* **Written request**: Would you transcribe the whole listing exactly, minus its pictures?

☆ ☆ ☆

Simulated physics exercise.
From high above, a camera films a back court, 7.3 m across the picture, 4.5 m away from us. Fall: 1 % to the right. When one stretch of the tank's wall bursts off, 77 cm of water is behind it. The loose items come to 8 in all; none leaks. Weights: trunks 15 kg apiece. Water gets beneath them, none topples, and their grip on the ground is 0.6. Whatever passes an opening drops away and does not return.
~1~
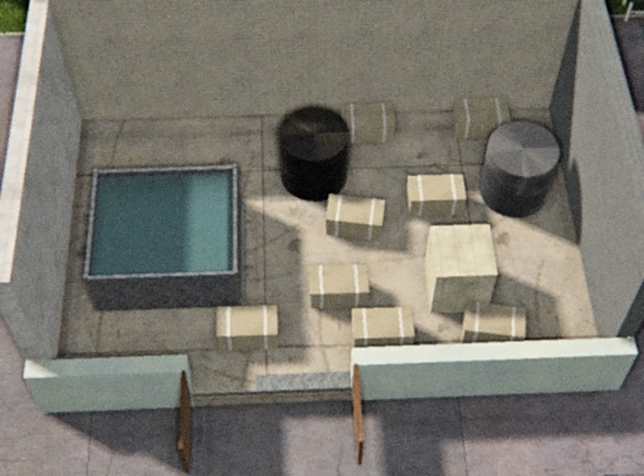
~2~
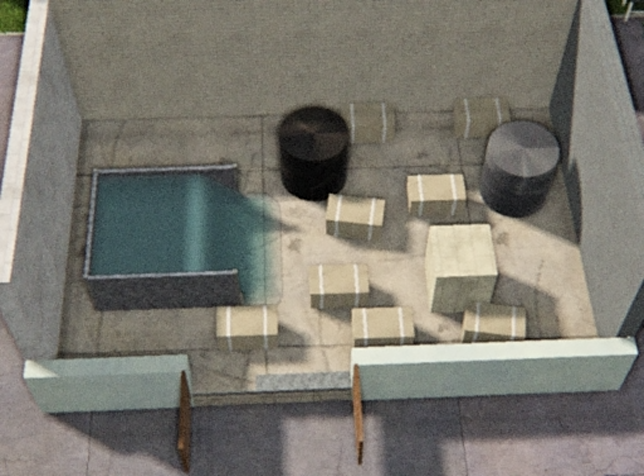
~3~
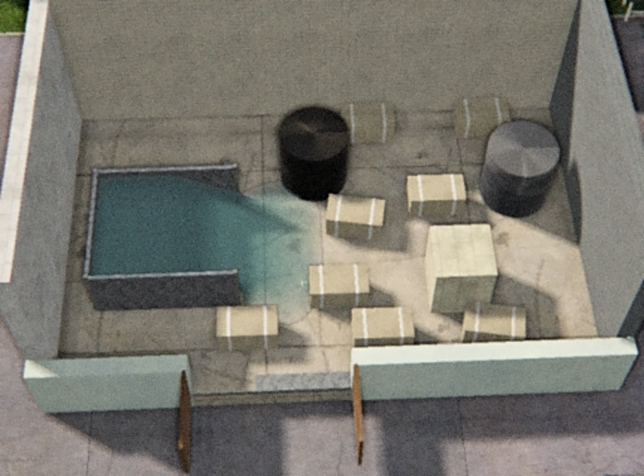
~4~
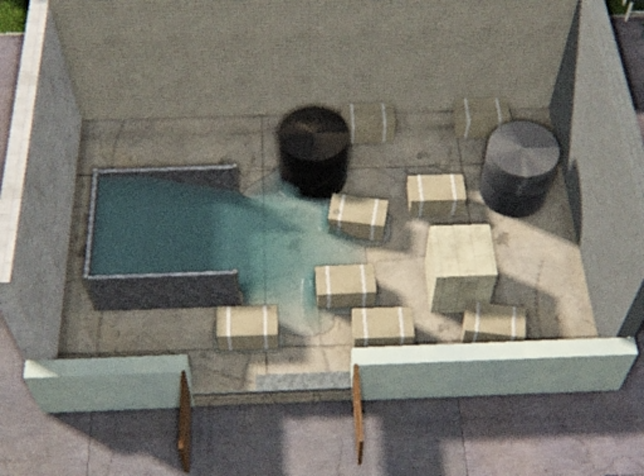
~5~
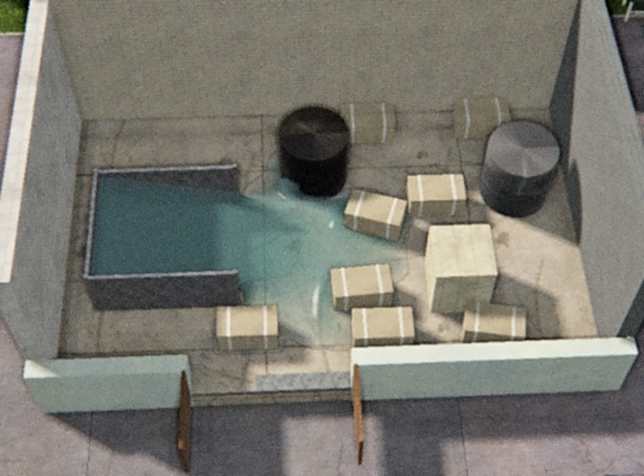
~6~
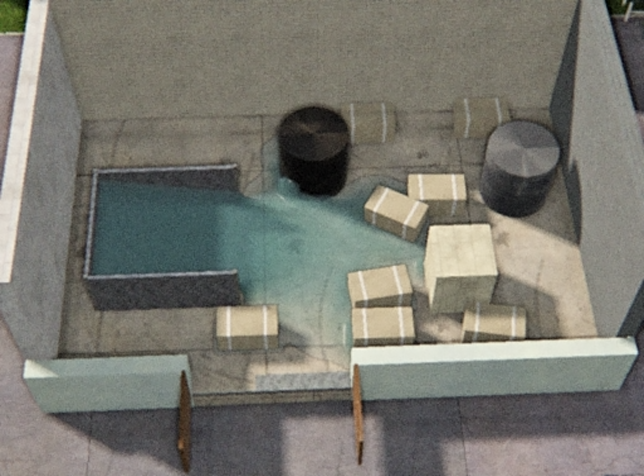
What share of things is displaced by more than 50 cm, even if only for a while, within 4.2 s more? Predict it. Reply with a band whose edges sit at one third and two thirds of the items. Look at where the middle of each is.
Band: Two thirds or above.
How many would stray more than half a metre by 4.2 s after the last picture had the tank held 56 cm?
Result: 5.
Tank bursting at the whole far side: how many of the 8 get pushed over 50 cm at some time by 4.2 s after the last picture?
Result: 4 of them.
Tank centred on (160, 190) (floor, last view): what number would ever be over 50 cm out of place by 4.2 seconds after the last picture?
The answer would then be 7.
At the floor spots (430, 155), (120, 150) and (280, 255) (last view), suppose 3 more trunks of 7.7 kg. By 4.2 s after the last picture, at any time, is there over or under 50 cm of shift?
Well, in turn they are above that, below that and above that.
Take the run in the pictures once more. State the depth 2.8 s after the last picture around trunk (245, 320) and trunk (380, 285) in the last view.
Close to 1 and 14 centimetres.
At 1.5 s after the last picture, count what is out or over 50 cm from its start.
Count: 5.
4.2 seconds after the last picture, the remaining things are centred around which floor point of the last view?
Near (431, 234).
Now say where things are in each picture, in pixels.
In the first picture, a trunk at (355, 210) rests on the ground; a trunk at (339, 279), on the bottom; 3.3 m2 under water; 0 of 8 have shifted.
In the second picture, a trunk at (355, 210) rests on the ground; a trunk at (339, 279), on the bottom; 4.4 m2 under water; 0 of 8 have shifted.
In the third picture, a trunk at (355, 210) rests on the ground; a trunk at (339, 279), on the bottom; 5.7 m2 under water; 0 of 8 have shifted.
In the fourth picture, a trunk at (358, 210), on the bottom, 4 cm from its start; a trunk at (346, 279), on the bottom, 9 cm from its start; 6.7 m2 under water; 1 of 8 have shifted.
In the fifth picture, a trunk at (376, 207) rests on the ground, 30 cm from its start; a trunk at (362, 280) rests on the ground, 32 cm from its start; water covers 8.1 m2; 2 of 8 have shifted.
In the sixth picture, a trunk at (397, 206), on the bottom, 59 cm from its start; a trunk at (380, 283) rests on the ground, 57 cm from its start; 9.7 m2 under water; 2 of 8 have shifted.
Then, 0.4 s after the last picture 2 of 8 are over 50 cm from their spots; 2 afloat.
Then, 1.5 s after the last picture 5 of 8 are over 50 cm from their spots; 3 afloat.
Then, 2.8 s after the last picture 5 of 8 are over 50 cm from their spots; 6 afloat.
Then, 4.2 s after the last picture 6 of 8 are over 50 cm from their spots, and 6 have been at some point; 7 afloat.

☆ ☆ ☆

* **Response to the exercise**:
Simulated physics exercise.
From high above, a camera films a back court, 7.3 m across the picture, 4.5 m away from us. Fall: 1 % to the right. When one stretch of the tank's wall bursts off, 77 cm of water is behind it. The loose items come to 8 in all; none leaks. Weights: trunks 15 kg apiece. Water gets beneath them, none topples, and their grip on the ground is 0.6. Whatever passes an opening drops away and does not return.
~1~
~2~
~3~
~4~
~5~
~6~
What share of things is displaced by more than 50 cm, even if only for a while, within 4.2 s more? Predict it. Reply with a band whose edges sit at one third and two thirds of the items. Look at where the middle of each is.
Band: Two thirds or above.
How many would stray more than half a metre by 4.2 s after the last picture had the tank held 56 cm?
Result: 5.
Tank bursting at the whole far side: how many of the 8 get pushed over 50 cm at some time by 4.2 s after the last picture?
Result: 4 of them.
Tank centred on (160, 190) (floor, last view): what number would ever be over 50 cm out of place by 4.2 seconds after the last picture?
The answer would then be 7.
At the floor spots (430, 155), (120, 150) and (280, 255) (last view), suppose 3 more trunks of 7.7 kg. By 4.2 s after the last picture, at any time, is there over or under 50 cm of shift?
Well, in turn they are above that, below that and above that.
Take the run in the pictures once more. State the depth 2.8 s after the last picture around trunk (245, 320) and trunk (380, 285) in the last view.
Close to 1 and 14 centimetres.
At 1.5 s after the last picture, count what is out or over 50 cm from its start.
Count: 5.
4.2 seconds after the last picture, the remaining things are centred around which floor point of the last view?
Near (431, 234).
Now say where things are in each picture, in pixels.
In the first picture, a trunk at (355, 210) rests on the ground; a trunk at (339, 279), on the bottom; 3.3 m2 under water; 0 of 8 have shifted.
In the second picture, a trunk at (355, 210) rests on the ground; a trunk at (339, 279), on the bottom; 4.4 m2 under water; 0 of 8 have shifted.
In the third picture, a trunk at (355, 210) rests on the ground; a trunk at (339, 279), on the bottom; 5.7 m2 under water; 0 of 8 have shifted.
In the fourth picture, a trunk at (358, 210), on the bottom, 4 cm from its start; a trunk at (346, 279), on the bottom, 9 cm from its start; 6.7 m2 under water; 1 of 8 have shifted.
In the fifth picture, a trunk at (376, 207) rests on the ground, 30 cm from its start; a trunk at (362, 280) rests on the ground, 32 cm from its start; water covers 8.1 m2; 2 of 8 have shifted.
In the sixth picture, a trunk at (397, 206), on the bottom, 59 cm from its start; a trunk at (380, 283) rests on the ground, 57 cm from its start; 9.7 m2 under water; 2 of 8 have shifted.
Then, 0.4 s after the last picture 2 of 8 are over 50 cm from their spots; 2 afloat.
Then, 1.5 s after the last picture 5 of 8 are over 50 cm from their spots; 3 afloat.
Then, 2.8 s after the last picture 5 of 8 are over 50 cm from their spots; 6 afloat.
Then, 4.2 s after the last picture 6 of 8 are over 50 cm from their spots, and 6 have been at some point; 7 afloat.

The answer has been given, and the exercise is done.